## WHAT IS BEING ASKED
Restate the listing below word for word, omitting any images.
___
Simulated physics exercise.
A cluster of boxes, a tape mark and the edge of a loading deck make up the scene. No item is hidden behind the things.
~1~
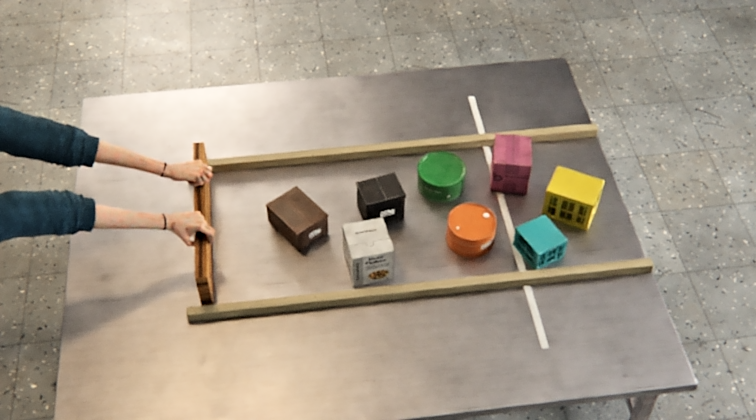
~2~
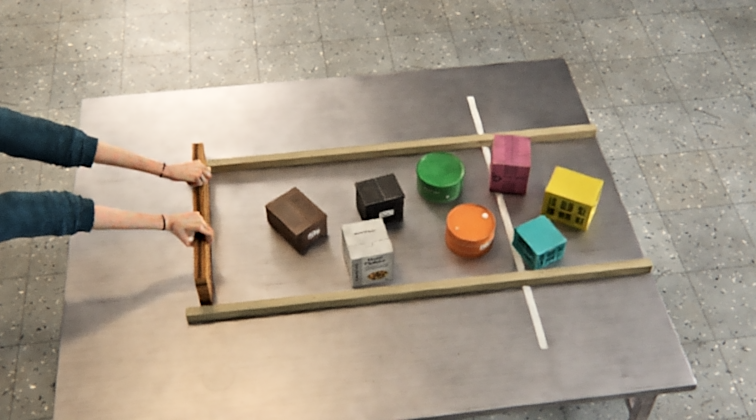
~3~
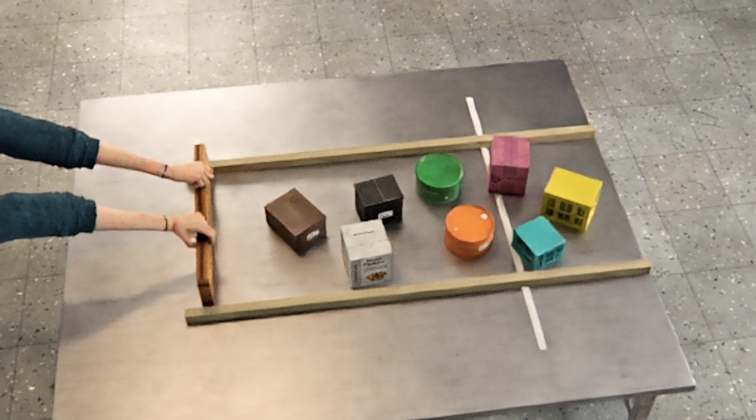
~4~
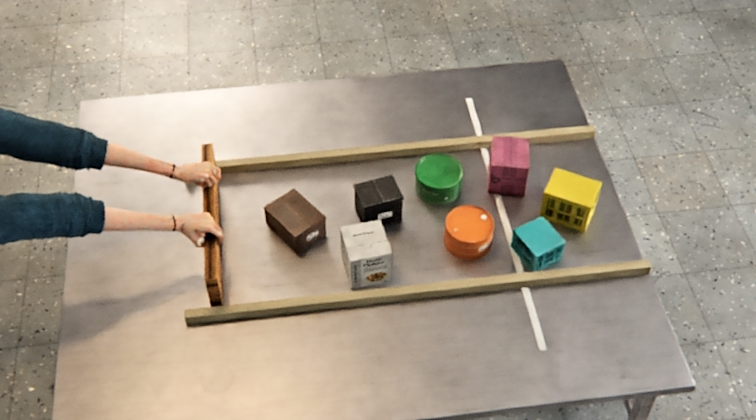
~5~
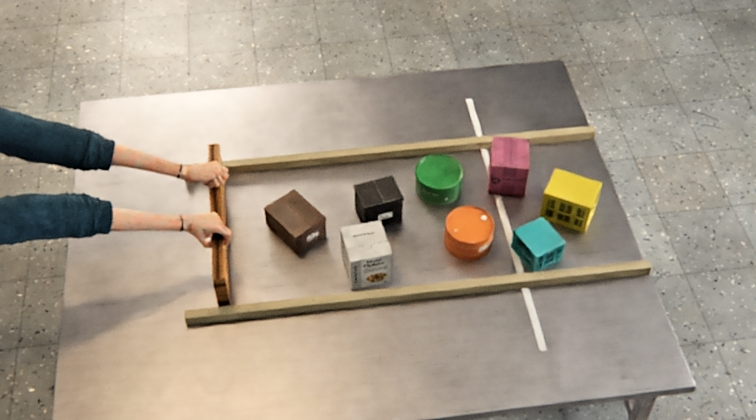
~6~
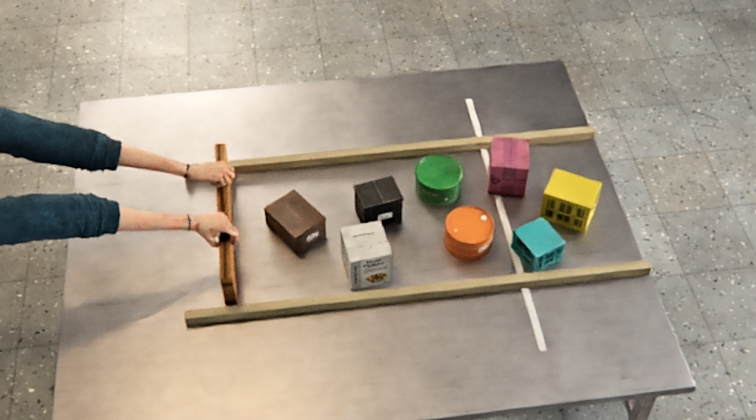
A wooden plank, held by two hands, slid slowly a short way to the right between two rails, while the colourful boxes and round containers ahead of it stayed where they were.
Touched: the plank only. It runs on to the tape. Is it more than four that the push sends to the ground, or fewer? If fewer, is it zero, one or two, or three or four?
Fewer - zero.
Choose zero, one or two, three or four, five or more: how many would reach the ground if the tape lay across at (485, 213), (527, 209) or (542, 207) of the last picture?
The falls would be not one; one or two; either one or two.
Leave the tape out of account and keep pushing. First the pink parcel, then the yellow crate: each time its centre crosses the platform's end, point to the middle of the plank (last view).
The middle is at (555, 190) when it's the pink parcel, and at (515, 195) when it's the yellow crate.
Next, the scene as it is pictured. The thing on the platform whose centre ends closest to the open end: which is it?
Answer: The yellow crate.
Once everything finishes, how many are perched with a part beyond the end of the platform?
Tally: 1.
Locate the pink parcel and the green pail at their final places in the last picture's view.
You'll see the pink parcel at (559, 159), with the green pail at (516, 170).
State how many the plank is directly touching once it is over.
I count 3 of them.
Soon after, none off yet; yellow crate at rest near (570, 201); turquoise crate at rest near (538, 245); pink parcel at rest near (508, 167).
In the end, the number that fall off is zero.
___
## SOLUTION FOR THIS TASK
Simulated physics exercise.
A cluster of boxes, a tape mark and the edge of a loading deck make up the scene. No item is hidden behind the things.
~1~
~2~
~3~
~4~
~5~
~6~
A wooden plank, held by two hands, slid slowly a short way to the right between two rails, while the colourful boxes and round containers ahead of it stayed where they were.
Touched: the plank only. It runs on to the tape. Is it more than four that the push sends to the ground, or fewer? If fewer, is it zero, one or two, or three or four?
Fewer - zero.
Choose zero, one or two, three or four, five or more: how many would reach the ground if the tape lay across at (485, 213), (527, 209) or (542, 207) of the last picture?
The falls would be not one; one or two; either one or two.
Leave the tape out of account and keep pushing. First the pink parcel, then the yellow crate: each time its centre crosses the platform's end, point to the middle of the plank (last view).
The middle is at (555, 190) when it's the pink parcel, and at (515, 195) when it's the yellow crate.
Next, the scene as it is pictured. The thing on the platform whose centre ends closest to the open end: which is it?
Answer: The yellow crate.
Once everything finishes, how many are perched with a part beyond the end of the platform?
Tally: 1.
Locate the pink parcel and the green pail at their final places in the last picture's view.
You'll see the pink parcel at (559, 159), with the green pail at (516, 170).
State how many the plank is directly touching once it is over.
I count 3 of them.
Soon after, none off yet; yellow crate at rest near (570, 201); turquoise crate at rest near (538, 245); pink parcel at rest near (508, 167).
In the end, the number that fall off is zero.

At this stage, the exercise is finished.